*EXERCISE AIM:* Reproduce the listing word for word, leaving every picture behind.
---- DATASET SECTION
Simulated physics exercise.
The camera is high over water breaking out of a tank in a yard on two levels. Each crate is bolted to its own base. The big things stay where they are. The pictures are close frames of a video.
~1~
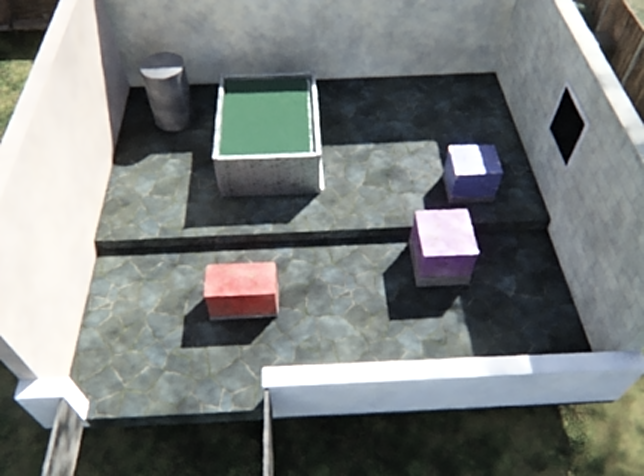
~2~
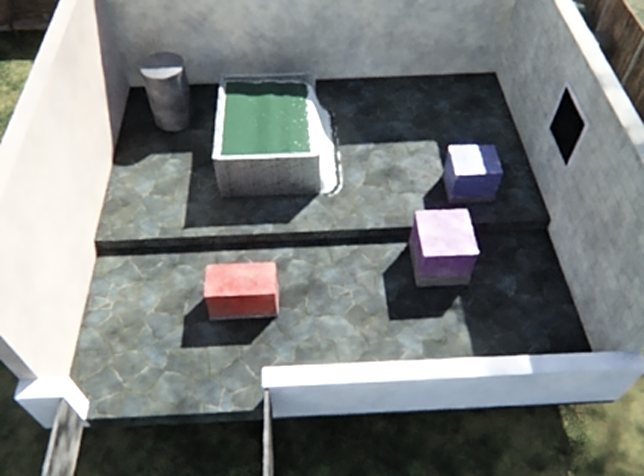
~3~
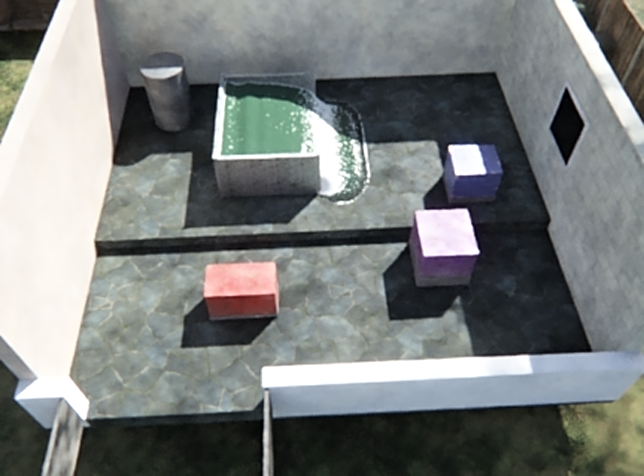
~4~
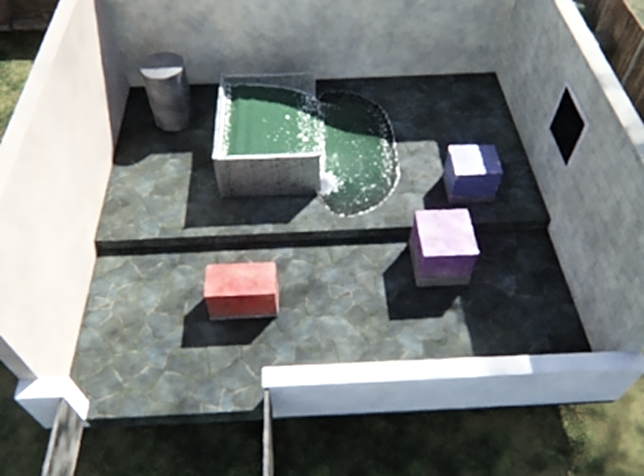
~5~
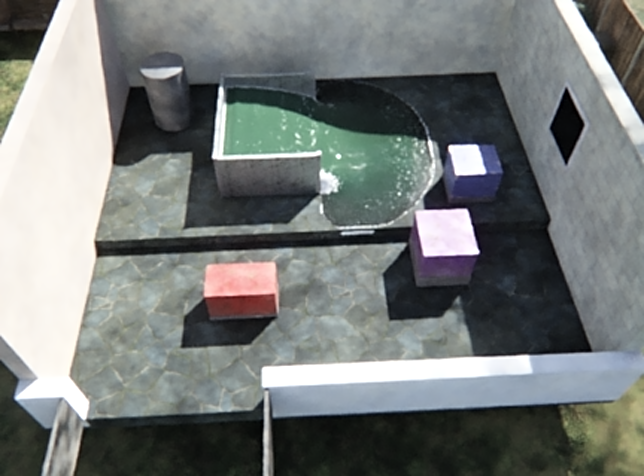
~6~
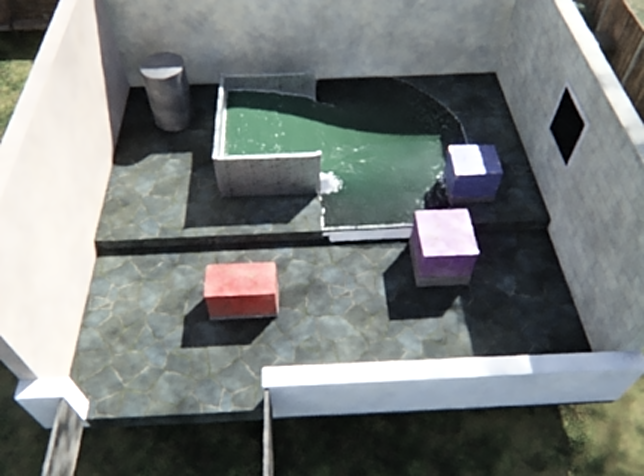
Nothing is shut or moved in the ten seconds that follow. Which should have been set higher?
The blue crate is wetted; the red crate is wetted; the purple crate is wetted.
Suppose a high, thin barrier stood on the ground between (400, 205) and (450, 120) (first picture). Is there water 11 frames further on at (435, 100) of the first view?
At that place: Under water.
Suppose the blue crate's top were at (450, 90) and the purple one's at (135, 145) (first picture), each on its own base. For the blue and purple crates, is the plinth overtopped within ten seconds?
Blue crate is wetted; purple crate is safe.
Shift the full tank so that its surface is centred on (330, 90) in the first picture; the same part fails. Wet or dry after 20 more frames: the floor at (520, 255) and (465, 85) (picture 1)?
As listed: Awash, awash.
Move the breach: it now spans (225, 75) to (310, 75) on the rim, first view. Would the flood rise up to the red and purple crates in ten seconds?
In short: Red crate is wetted; purple crate is spared.
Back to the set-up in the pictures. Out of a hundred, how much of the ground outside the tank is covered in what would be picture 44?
Near 75 in a hundred.
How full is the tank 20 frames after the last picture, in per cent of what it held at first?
Roughly 14 per cent.
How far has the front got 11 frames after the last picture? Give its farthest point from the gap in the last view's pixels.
Roughly at (582, 339).
A moment on, water covers 30 % of the floor; the blue crate water round its plinth, the red crate not reached, the purple crate water round its plinth.
Next, water covers 40 % of the floor; the blue crate water round its plinth, the red crate not reached, the purple crate water round its plinth.
Then, water covers 50 % of the floor; the blue crate water round its plinth, the red crate water round its plinth, the purple crate water round its plinth.
Later, water covers 75 % of the floor; the blue crate water round its plinth, the red crate water round its plinth, the purple crate water round its plinth.
In the end, water covers 95 % of the floor; the blue crate was topped, the red crate was topped, the purple crate was topped.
--------
*OUTPUT OF THE EXERCISE:*
Simulated physics exercise.
The camera is high over water breaking out of a tank in a yard on two levels. Each crate is bolted to its own base. The big things stay where they are. The pictures are close frames of a video.
~1~
~2~
~3~
~4~
~5~
~6~
Nothing is shut or moved in the ten seconds that follow. Which should have been set higher?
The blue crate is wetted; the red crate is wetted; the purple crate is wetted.
Suppose a high, thin barrier stood on the ground between (400, 205) and (450, 120) (first picture). Is there water 11 frames further on at (435, 100) of the first view?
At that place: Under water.
Suppose the blue crate's top were at (450, 90) and the purple one's at (135, 145) (first picture), each on its own base. For the blue and purple crates, is the plinth overtopped within ten seconds?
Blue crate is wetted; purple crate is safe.
Shift the full tank so that its surface is centred on (330, 90) in the first picture; the same part fails. Wet or dry after 20 more frames: the floor at (520, 255) and (465, 85) (picture 1)?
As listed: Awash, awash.
Move the breach: it now spans (225, 75) to (310, 75) on the rim, first view. Would the flood rise up to the red and purple crates in ten seconds?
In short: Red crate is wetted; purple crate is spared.
Back to the set-up in the pictures. Out of a hundred, how much of the ground outside the tank is covered in what would be picture 44?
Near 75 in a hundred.
How full is the tank 20 frames after the last picture, in per cent of what it held at first?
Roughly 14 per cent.
How far has the front got 11 frames after the last picture? Give its farthest point from the gap in the last view's pixels.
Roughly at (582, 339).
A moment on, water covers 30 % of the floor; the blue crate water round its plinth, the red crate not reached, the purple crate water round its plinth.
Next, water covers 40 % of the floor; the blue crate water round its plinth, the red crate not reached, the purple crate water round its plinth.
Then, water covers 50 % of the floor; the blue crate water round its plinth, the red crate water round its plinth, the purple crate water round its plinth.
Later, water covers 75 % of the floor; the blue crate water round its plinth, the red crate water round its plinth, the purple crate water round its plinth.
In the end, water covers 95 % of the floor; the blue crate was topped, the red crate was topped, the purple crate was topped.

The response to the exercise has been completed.